### EXERCISE
Repeat each line exactly as it is written.

### COLLECTED DATA
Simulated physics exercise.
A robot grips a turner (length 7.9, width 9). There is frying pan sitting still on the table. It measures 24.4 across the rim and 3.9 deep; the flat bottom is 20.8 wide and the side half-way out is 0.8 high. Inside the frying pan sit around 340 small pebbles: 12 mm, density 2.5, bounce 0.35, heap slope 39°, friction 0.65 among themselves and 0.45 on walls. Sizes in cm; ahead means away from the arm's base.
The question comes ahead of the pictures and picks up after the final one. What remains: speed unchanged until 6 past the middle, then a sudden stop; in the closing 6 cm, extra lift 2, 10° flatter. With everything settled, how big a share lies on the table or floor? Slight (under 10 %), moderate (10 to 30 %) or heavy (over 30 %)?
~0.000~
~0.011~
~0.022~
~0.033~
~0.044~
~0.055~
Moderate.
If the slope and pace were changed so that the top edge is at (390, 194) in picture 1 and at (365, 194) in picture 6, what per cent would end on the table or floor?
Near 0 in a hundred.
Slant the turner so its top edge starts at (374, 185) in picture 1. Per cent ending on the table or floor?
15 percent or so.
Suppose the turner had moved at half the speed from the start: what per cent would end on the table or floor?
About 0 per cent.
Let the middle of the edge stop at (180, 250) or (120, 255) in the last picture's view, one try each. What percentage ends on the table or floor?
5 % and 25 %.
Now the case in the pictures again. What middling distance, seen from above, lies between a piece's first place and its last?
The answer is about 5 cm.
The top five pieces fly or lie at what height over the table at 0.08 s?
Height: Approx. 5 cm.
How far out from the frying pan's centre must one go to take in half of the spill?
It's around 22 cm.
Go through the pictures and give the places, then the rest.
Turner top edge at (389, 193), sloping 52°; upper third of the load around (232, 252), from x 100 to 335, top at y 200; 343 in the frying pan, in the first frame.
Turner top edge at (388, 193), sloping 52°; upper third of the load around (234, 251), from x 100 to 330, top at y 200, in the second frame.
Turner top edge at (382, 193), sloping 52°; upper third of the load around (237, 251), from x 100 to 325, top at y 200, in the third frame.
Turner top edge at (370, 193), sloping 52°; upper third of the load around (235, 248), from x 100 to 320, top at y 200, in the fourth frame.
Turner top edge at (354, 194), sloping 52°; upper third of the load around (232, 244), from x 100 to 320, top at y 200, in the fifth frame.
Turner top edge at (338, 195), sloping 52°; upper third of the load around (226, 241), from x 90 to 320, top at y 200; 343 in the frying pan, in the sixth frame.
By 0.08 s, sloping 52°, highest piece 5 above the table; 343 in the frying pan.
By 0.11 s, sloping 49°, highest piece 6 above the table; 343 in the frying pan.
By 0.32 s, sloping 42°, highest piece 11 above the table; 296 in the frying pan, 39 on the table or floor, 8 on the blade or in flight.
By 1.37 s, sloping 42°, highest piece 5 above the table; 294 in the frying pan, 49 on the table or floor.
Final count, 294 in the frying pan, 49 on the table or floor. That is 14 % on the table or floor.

### COMPLETE RESPONSE
Simulated physics exercise.
A robot grips a turner (length 7.9, width 9). There is frying pan sitting still on the table. It measures 24.4 across the rim and 3.9 deep; the flat bottom is 20.8 wide and the side half-way out is 0.8 high. Inside the frying pan sit around 340 small pebbles: 12 mm, density 2.5, bounce 0.35, heap slope 39°, friction 0.65 among themselves and 0.45 on walls. Sizes in cm; ahead means away from the arm's base.
The question comes ahead of the pictures and picks up after the final one. What remains: speed unchanged until 6 past the middle, then a sudden stop; in the closing 6 cm, extra lift 2, 10° flatter. With everything settled, how big a share lies on the table or floor? Slight (under 10 %), moderate (10 to 30 %) or heavy (over 30 %)?
~0.000~
~0.011~
~0.022~
~0.033~
~0.044~
~0.055~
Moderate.
If the slope and pace were changed so that the top edge is at (390, 194) in picture 1 and at (365, 194) in picture 6, what per cent would end on the table or floor?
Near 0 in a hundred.
Slant the turner so its top edge starts at (374, 185) in picture 1. Per cent ending on the table or floor?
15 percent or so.
Suppose the turner had moved at half the speed from the start: what per cent would end on the table or floor?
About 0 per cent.
Let the middle of the edge stop at (180, 250) or (120, 255) in the last picture's view, one try each. What percentage ends on the table or floor?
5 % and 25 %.
Now the case in the pictures again. What middling distance, seen from above, lies between a piece's first place and its last?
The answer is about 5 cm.
The top five pieces fly or lie at what height over the table at 0.08 s?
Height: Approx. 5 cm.
How far out from the frying pan's centre must one go to take in half of the spill?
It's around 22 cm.
Go through the pictures and give the places, then the rest.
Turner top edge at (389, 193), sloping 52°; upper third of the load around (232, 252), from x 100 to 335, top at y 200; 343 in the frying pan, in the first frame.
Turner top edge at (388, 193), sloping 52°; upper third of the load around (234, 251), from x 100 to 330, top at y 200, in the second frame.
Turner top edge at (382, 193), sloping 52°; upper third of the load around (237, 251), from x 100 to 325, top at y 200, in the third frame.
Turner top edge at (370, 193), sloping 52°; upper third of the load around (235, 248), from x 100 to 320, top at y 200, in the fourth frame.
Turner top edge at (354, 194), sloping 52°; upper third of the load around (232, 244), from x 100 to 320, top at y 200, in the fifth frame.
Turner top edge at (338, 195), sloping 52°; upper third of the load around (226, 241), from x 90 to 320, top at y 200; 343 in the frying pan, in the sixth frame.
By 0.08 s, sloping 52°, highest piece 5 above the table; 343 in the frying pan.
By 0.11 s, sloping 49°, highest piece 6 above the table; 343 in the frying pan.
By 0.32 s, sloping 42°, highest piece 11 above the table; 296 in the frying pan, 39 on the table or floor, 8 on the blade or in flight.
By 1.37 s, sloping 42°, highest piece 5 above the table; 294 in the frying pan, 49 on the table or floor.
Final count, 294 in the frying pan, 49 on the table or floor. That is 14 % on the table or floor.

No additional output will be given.